■ EXERCISE OBJECTIVE ■
Transcribe the lines below verbatim, skipping the images.

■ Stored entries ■
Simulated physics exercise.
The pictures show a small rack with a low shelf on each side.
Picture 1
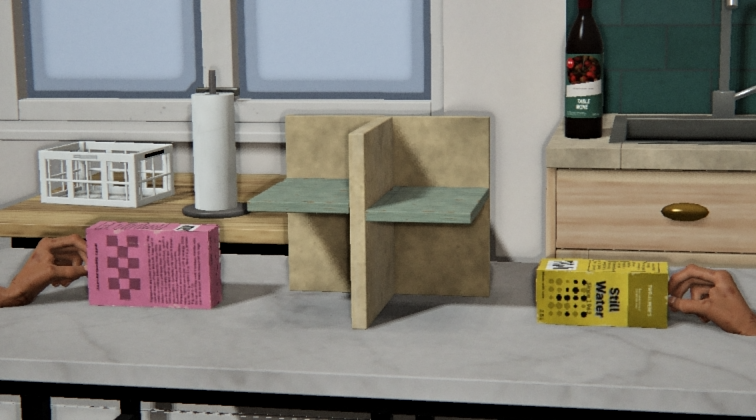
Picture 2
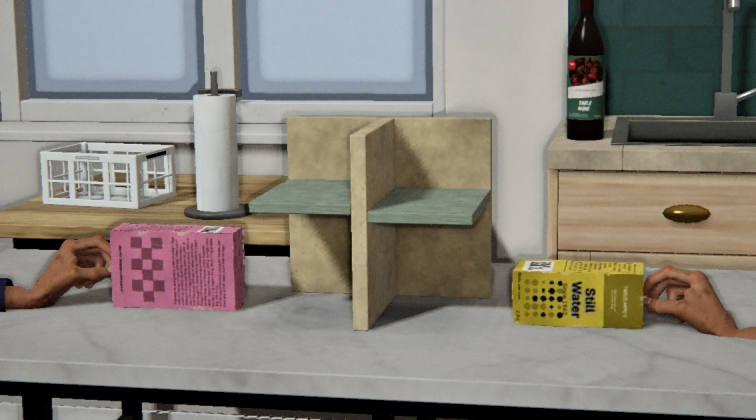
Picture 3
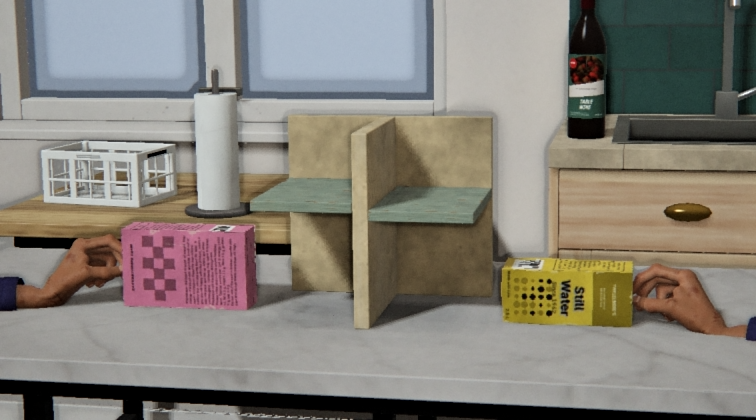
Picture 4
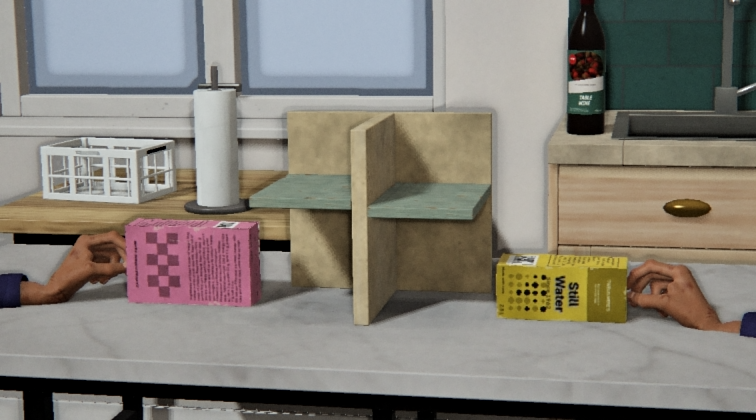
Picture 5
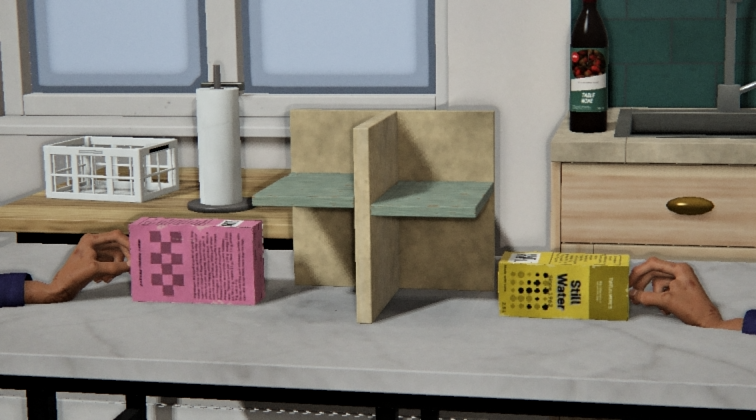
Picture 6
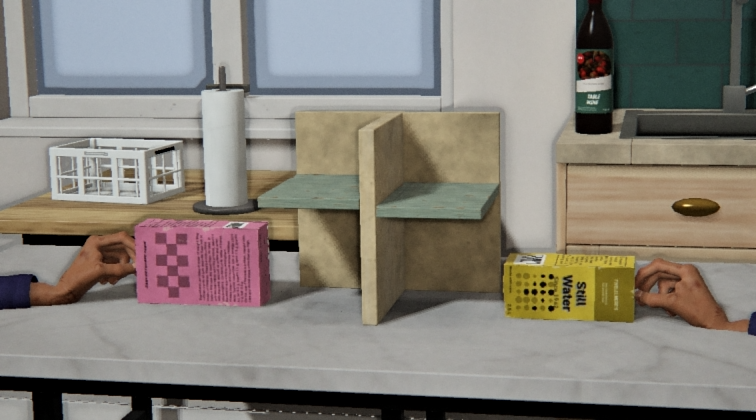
Two hands slide a pink packet and a yellow carton inward across the counter, then pause.
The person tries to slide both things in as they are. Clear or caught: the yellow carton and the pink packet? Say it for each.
The yellow carton clears the shelf; the pink packet clears the shelf.
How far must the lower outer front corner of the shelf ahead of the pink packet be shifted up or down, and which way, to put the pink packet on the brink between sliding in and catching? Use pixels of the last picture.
Roughly 32 pixels down.
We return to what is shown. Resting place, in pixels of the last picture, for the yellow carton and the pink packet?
About (460, 284), and the other about (305, 265).
Then, 0.36 s on from there, yellow carton sliding up to the opening near (538, 286); pink packet sliding up to the opening near (232, 263).
Then, 0.62 s on from there, yellow carton part of the way in near (496, 285); pink packet part of the way in near (271, 265).
In the end, the yellow carton goes under, near (460, 284); the pink packet goes under, near (305, 265).
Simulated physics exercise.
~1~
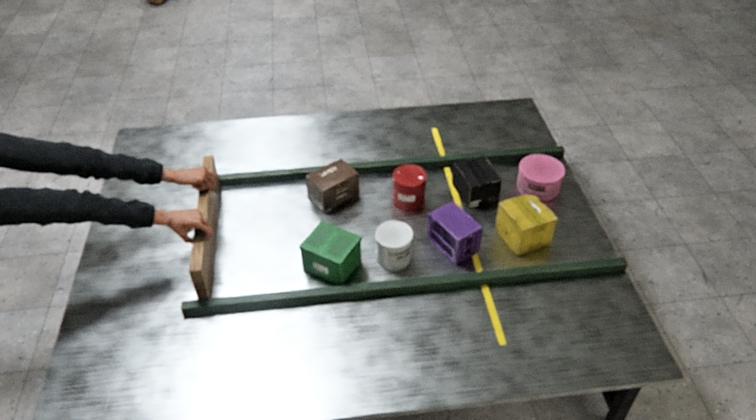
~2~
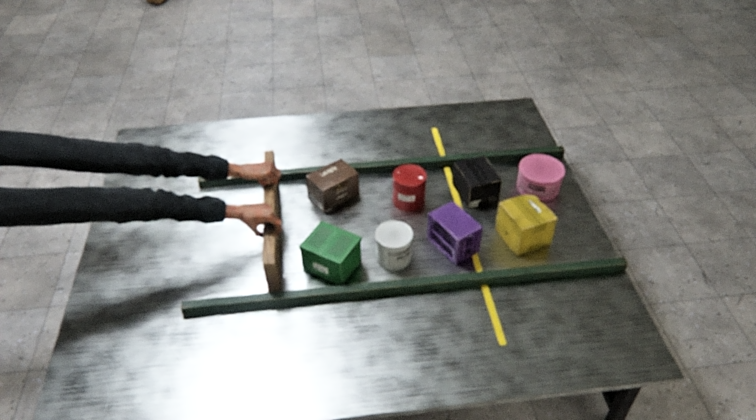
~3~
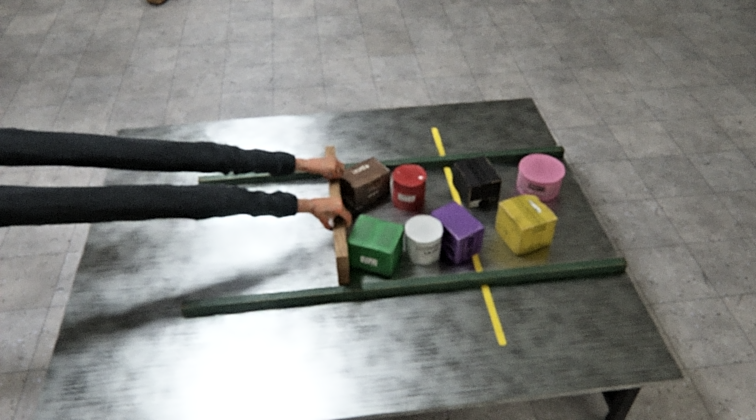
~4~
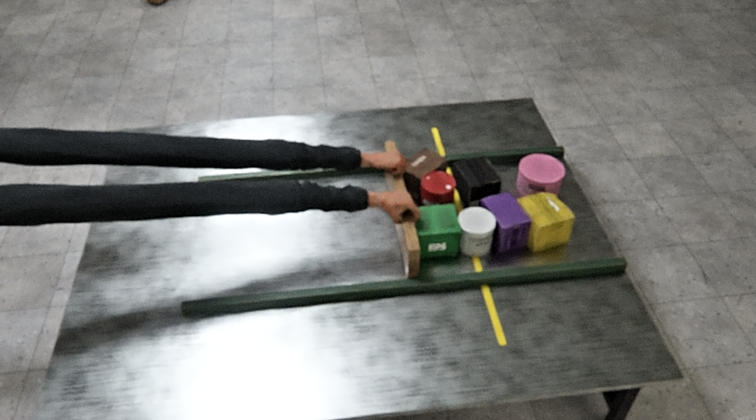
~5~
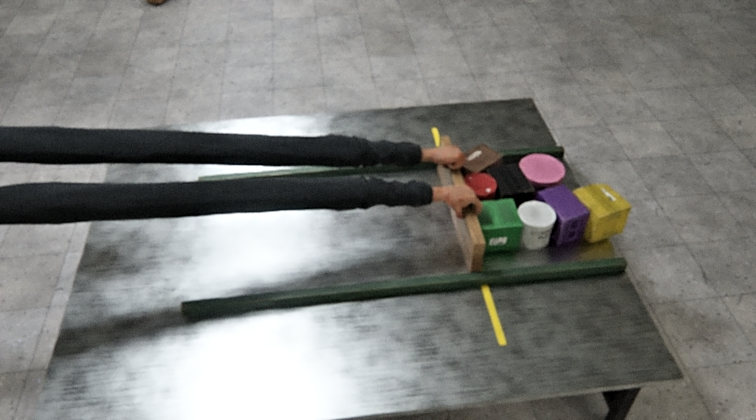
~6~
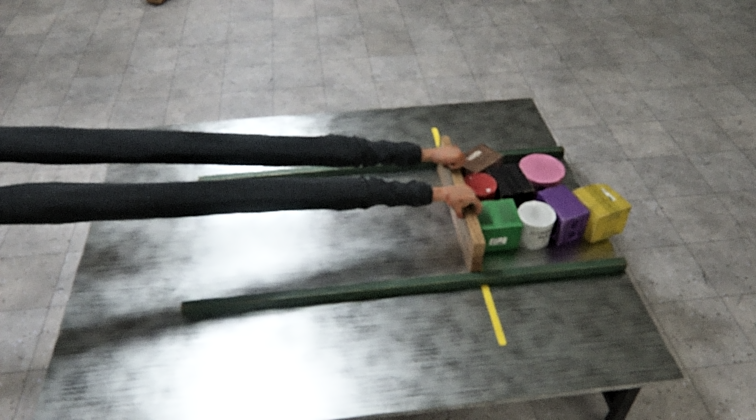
Two hands pushed a wooden plank to the right between green rails on a dark table, gathering boxes and tubs into a tight cluster, then stopped at the yellow tape with the yellow box near the table's edge and nothing fallen off.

■ REPLY ■
Simulated physics exercise.
The pictures show a small rack with a low shelf on each side.
Picture 1
Picture 2
Picture 3
Picture 4
Picture 5
Picture 6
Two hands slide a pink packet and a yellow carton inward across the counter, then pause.
The person tries to slide both things in as they are. Clear or caught: the yellow carton and the pink packet? Say it for each.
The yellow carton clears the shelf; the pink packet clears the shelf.
How far must the lower outer front corner of the shelf ahead of the pink packet be shifted up or down, and which way, to put the pink packet on the brink between sliding in and catching? Use pixels of the last picture.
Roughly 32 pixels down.
We return to what is shown. Resting place, in pixels of the last picture, for the yellow carton and the pink packet?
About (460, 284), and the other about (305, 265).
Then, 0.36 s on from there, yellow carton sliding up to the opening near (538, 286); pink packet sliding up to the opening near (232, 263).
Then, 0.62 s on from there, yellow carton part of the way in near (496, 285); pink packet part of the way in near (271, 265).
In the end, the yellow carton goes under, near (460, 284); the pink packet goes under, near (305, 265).
Simulated physics exercise.
~1~
~2~
~3~
~4~
~5~
~6~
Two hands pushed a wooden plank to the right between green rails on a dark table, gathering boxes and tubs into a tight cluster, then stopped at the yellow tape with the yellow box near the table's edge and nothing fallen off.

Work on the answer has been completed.